SET TASK: Output all the material that follows, exactly as given.

DATA ROWS:

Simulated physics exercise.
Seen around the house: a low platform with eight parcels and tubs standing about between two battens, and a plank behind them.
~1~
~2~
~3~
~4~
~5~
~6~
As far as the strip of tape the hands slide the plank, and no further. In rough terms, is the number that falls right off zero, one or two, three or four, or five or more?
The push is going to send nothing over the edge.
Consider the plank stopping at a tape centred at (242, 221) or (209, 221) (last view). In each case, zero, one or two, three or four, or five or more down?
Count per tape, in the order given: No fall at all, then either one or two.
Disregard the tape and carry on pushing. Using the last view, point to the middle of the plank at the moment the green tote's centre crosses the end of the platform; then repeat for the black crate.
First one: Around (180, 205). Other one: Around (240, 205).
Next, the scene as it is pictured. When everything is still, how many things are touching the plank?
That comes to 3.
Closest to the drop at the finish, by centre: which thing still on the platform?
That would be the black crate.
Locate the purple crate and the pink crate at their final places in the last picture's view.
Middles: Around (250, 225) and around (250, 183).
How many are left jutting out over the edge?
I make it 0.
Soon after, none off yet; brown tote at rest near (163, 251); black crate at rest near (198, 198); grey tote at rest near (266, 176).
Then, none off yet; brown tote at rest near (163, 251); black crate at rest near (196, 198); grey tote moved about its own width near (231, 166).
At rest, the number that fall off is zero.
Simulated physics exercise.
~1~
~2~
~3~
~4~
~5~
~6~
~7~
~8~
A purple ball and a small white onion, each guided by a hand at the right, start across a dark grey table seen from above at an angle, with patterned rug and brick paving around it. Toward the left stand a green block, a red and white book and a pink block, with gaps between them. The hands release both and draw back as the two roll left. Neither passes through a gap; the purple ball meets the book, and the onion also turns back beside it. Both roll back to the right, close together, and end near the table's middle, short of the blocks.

WRITTEN RESPONSE:
Simulated physics exercise.
Seen around the house: a low platform with eight parcels and tubs standing about between two battens, and a plank behind them.
~1~
~2~
~3~
~4~
~5~
~6~
As far as the strip of tape the hands slide the plank, and no further. In rough terms, is the number that falls right off zero, one or two, three or four, or five or more?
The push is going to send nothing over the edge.
Consider the plank stopping at a tape centred at (242, 221) or (209, 221) (last view). In each case, zero, one or two, three or four, or five or more down?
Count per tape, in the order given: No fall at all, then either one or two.
Disregard the tape and carry on pushing. Using the last view, point to the middle of the plank at the moment the green tote's centre crosses the end of the platform; then repeat for the black crate.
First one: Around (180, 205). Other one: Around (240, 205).
Next, the scene as it is pictured. When everything is still, how many things are touching the plank?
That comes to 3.
Closest to the drop at the finish, by centre: which thing still on the platform?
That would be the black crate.
Locate the purple crate and the pink crate at their final places in the last picture's view.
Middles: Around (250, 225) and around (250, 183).
How many are left jutting out over the edge?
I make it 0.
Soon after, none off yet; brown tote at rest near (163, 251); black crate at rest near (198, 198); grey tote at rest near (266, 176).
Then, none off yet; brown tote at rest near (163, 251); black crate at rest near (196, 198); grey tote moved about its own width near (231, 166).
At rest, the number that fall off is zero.
Simulated physics exercise.
~1~
~2~
~3~
~4~
~5~
~6~
~7~
~8~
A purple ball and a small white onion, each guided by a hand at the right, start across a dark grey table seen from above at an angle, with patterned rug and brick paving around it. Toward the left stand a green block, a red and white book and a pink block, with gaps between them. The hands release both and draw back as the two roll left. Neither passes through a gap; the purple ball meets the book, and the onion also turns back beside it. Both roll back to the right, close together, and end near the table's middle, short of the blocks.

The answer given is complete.